Task to complete: Write the material out again in full, word for word. Do not include the pictures.

Source excerpt:
________________

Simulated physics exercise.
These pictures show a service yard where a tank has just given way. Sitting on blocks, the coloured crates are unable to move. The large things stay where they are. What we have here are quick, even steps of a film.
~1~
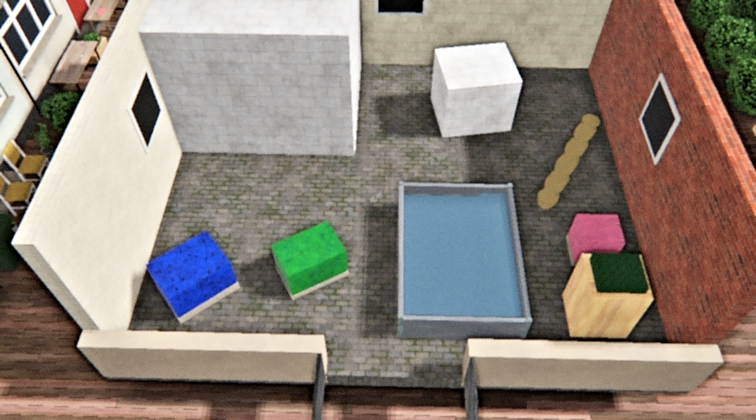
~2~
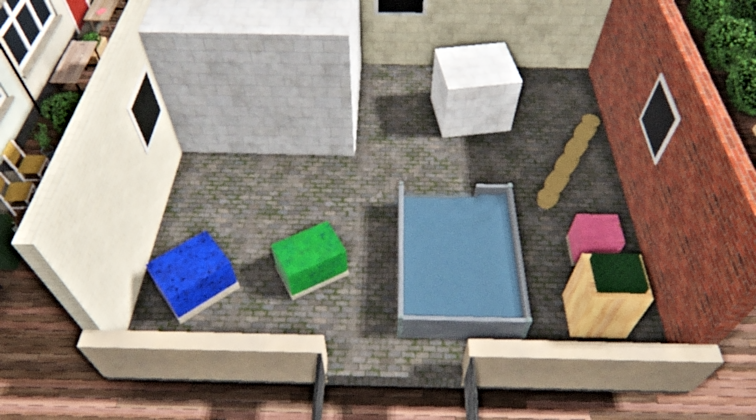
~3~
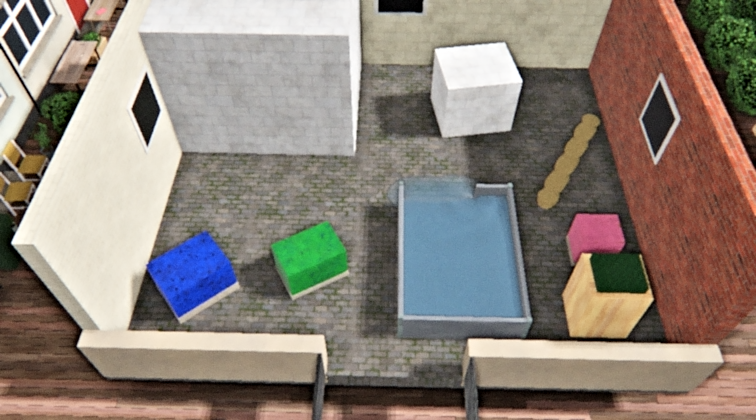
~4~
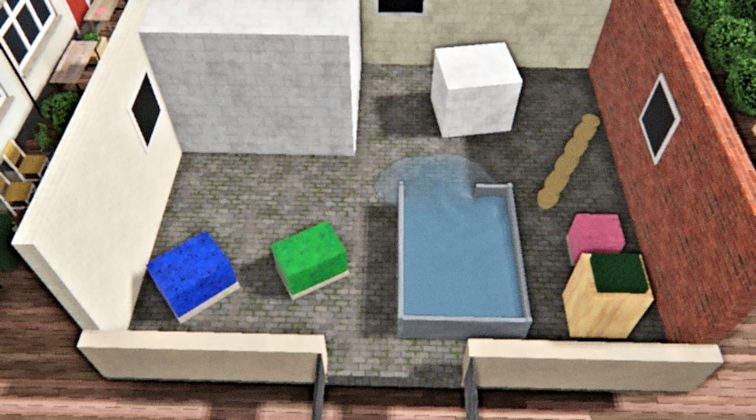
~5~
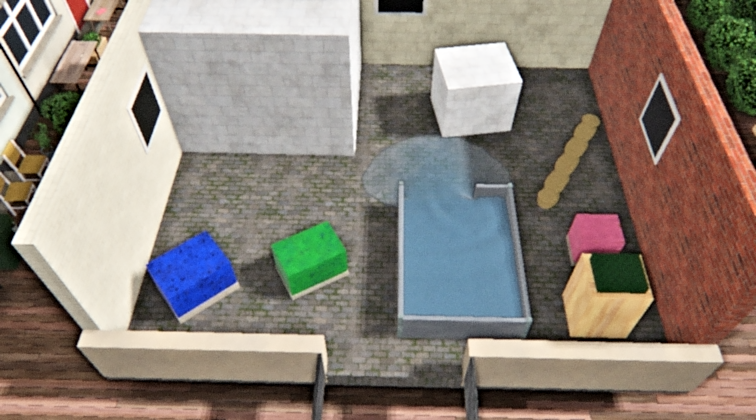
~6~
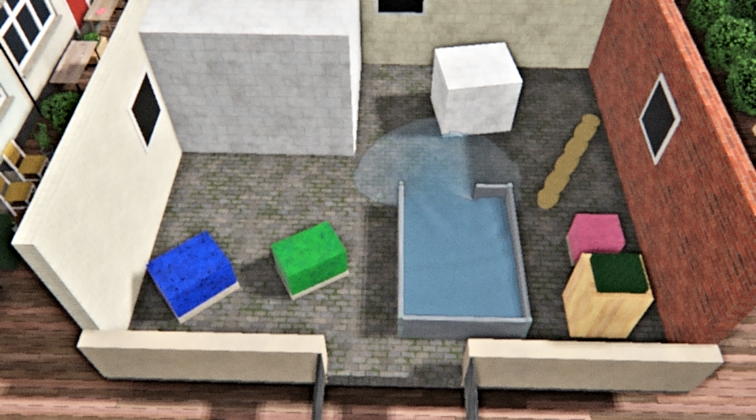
Water spilling through a gap in the far side of a rectangular tank, spreading across cobbled paving in a walled yard.
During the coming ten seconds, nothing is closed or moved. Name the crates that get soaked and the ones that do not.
The blue crate does not get soaked; the pink crate does not get soaked; the green crate does not get soaked.
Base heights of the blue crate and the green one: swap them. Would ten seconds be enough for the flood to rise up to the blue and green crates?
In that case the blue one is left dry and the green one is left dry.
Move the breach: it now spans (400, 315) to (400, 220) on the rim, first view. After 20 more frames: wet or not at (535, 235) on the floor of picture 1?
There: Not flooded.
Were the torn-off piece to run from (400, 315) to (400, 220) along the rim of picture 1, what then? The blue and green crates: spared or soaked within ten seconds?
In my view the blue crate gets reached, and the green crate gets reached.
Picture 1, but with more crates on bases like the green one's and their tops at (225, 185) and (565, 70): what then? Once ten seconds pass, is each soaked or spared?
Taken as listed, the first never gets reached and the second does get flooded.
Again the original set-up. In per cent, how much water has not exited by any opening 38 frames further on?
My figure: Some 100 per cent.
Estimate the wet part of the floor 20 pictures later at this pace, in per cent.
About 40 in a hundred.
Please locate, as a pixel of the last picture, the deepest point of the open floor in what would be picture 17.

________________

Answer below:
Simulated physics exercise.
These pictures show a service yard where a tank has just given way. Sitting on blocks, the coloured crates are unable to move. The large things stay where they are. What we have here are quick, even steps of a film.
~1~
~2~
~3~
~4~
~5~
~6~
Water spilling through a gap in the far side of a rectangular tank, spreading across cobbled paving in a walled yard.
During the coming ten seconds, nothing is closed or moved. Name the crates that get soaked and the ones that do not.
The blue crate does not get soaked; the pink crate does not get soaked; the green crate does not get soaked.
Base heights of the blue crate and the green one: swap them. Would ten seconds be enough for the flood to rise up to the blue and green crates?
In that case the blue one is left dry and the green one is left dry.
Move the breach: it now spans (400, 315) to (400, 220) on the rim, first view. After 20 more frames: wet or not at (535, 235) on the floor of picture 1?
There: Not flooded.
Were the torn-off piece to run from (400, 315) to (400, 220) along the rim of picture 1, what then? The blue and green crates: spared or soaked within ten seconds?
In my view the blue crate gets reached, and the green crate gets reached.
Picture 1, but with more crates on bases like the green one's and their tops at (225, 185) and (565, 70): what then? Once ten seconds pass, is each soaked or spared?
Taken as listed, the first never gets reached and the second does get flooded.
Again the original set-up. In per cent, how much water has not exited by any opening 38 frames further on?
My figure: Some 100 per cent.
Estimate the wet part of the floor 20 pictures later at this pace, in per cent.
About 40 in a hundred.
Please locate, as a pixel of the last picture, the deepest point of the open floor in what would be picture 17.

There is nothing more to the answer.